Question set excerpts:
::::::

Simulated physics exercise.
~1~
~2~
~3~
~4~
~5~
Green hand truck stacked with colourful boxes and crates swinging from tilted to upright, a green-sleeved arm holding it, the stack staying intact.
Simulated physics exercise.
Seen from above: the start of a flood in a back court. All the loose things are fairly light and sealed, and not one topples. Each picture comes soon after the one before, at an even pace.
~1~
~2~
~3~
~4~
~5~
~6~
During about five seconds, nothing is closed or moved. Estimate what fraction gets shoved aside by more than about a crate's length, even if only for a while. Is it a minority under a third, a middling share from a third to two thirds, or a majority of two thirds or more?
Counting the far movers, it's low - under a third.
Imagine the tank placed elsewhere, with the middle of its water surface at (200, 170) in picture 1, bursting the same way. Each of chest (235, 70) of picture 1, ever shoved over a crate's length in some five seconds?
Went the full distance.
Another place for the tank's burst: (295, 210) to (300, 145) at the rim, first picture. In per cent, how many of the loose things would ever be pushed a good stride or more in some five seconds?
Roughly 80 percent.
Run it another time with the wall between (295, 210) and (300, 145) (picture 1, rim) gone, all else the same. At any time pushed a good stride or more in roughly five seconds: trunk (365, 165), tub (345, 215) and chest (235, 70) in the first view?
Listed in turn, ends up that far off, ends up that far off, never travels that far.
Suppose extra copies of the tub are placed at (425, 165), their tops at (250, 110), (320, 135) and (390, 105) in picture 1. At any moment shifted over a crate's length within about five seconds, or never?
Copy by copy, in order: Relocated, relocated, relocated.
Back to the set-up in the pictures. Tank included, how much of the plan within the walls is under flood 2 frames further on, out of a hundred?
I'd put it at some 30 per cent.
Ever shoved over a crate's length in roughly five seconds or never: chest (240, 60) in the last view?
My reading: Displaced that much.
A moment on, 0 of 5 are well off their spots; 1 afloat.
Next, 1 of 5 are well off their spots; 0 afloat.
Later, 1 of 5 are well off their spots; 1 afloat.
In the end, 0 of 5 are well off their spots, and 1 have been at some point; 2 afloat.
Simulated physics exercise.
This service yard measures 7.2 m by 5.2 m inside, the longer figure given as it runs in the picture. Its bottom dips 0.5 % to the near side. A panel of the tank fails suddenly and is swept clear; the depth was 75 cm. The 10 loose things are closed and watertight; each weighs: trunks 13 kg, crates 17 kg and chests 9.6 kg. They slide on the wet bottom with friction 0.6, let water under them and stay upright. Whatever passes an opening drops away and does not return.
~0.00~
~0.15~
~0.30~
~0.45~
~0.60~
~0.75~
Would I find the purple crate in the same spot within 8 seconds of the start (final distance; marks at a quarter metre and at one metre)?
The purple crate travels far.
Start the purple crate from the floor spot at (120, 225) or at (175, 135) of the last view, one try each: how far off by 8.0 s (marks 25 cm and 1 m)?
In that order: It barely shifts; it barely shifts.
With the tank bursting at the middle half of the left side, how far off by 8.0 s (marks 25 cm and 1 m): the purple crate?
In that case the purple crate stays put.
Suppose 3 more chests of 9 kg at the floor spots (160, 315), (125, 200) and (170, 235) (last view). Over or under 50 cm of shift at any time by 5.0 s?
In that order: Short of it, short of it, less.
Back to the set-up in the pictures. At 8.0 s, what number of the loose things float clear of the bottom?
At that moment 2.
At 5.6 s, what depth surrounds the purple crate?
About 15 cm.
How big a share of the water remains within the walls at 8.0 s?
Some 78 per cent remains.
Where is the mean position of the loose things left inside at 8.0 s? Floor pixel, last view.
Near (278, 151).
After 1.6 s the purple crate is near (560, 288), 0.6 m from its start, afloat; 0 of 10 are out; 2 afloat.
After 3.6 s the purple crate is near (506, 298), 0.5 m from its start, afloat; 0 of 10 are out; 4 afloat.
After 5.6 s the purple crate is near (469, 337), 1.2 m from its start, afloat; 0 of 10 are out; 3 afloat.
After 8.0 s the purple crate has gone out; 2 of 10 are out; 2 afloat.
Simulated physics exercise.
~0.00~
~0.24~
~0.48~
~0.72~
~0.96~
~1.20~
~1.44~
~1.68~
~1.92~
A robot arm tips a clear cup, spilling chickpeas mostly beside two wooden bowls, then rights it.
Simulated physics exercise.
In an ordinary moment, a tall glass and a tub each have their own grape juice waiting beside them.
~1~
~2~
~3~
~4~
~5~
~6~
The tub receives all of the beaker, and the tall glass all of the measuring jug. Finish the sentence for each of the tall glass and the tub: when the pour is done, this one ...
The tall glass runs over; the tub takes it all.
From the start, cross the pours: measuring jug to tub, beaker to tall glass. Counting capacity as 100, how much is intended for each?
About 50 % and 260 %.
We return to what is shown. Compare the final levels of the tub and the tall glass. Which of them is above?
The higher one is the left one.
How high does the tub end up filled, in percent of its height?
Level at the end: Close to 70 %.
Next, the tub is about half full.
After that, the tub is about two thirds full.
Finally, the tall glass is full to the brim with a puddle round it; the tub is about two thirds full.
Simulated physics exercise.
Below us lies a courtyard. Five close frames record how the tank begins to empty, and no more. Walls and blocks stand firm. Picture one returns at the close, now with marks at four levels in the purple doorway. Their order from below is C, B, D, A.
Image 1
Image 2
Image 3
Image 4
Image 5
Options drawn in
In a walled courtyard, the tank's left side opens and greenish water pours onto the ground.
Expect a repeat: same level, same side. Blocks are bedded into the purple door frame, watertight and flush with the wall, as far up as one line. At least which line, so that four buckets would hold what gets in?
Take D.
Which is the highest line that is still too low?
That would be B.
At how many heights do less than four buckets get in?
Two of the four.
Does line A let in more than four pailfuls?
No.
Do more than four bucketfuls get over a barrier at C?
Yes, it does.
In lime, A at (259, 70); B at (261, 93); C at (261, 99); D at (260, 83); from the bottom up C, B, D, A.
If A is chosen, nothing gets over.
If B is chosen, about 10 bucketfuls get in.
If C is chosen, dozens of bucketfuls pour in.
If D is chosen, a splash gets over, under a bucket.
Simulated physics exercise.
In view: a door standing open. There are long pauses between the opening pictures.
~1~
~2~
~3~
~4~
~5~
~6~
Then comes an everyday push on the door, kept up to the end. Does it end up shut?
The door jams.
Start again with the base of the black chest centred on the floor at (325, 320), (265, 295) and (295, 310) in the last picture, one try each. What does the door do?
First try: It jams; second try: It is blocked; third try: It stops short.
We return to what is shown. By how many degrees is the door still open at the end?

::::::

DIRECTIONS:
Extract lines where the string "Image" occurs.

RESPONSE TO THIS TASK:
Image 1
Image 2
Image 3
Image 4
Image 5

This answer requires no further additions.